> [WRITTEN REQUEST]: Copy the material that follows word for word and omit its pictures.

> [MATERIAL]:
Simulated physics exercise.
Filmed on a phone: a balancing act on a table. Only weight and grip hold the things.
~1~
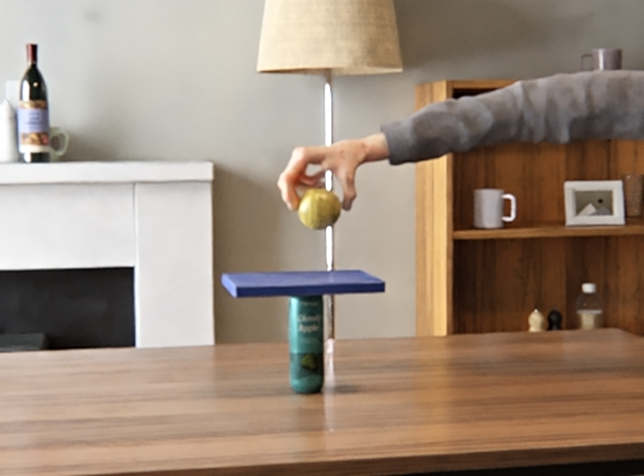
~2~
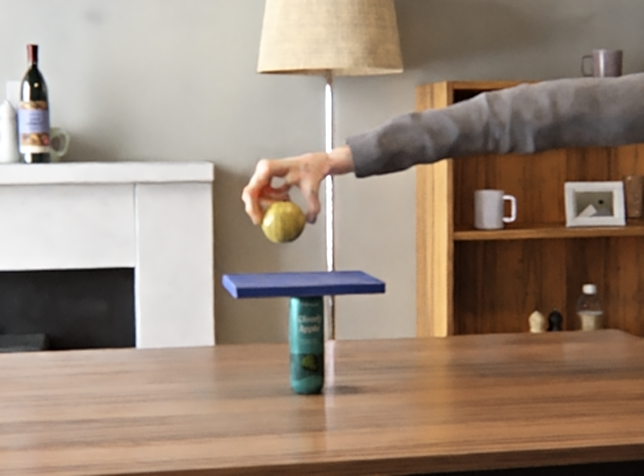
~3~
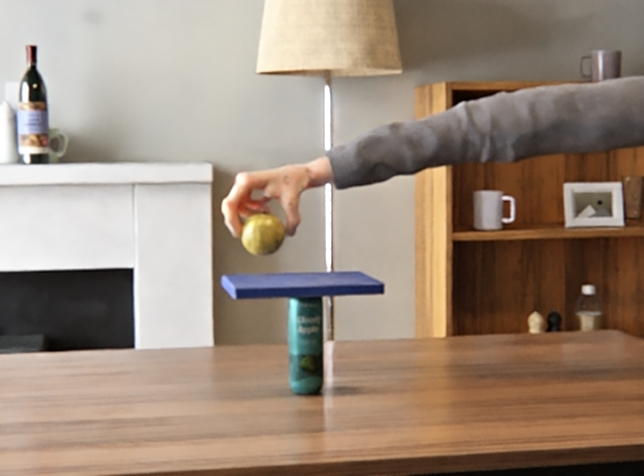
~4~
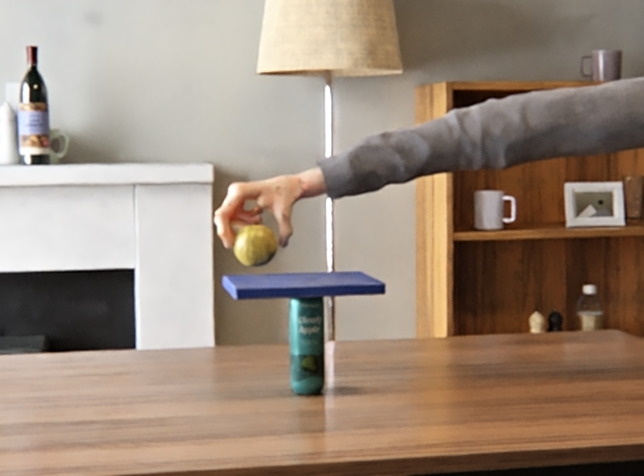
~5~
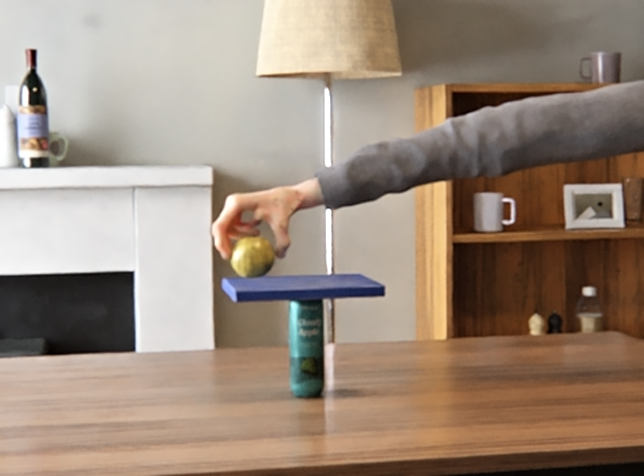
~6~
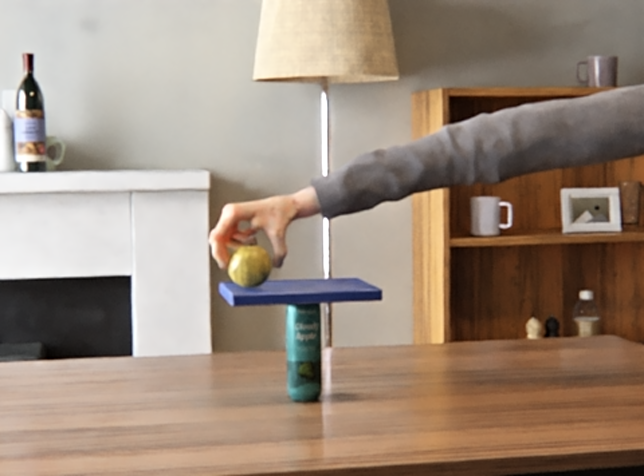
A hand in a grey sleeve reaches in from the right, holding a yellow apple over a flat blue lid balanced on a green can, seen from across a wooden table. Behind stand a white fireplace with a bottle at left, a lamp, and a wooden shelf with mugs at right. The hand moves left, then lowers the apple onto the lid's left end, still gripping it, as the view shifts slightly.
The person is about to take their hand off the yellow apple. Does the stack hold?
Here the stack comes apart.
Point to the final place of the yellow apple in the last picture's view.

> [RESULT OF THE EXERCISE]:
Simulated physics exercise.
Filmed on a phone: a balancing act on a table. Only weight and grip hold the things.
~1~
~2~
~3~
~4~
~5~
~6~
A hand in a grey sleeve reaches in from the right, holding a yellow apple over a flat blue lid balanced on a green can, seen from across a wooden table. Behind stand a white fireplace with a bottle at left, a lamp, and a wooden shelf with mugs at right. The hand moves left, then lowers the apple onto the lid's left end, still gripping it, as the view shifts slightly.
The person is about to take their hand off the yellow apple. Does the stack hold?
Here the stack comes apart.
Point to the final place of the yellow apple in the last picture's view.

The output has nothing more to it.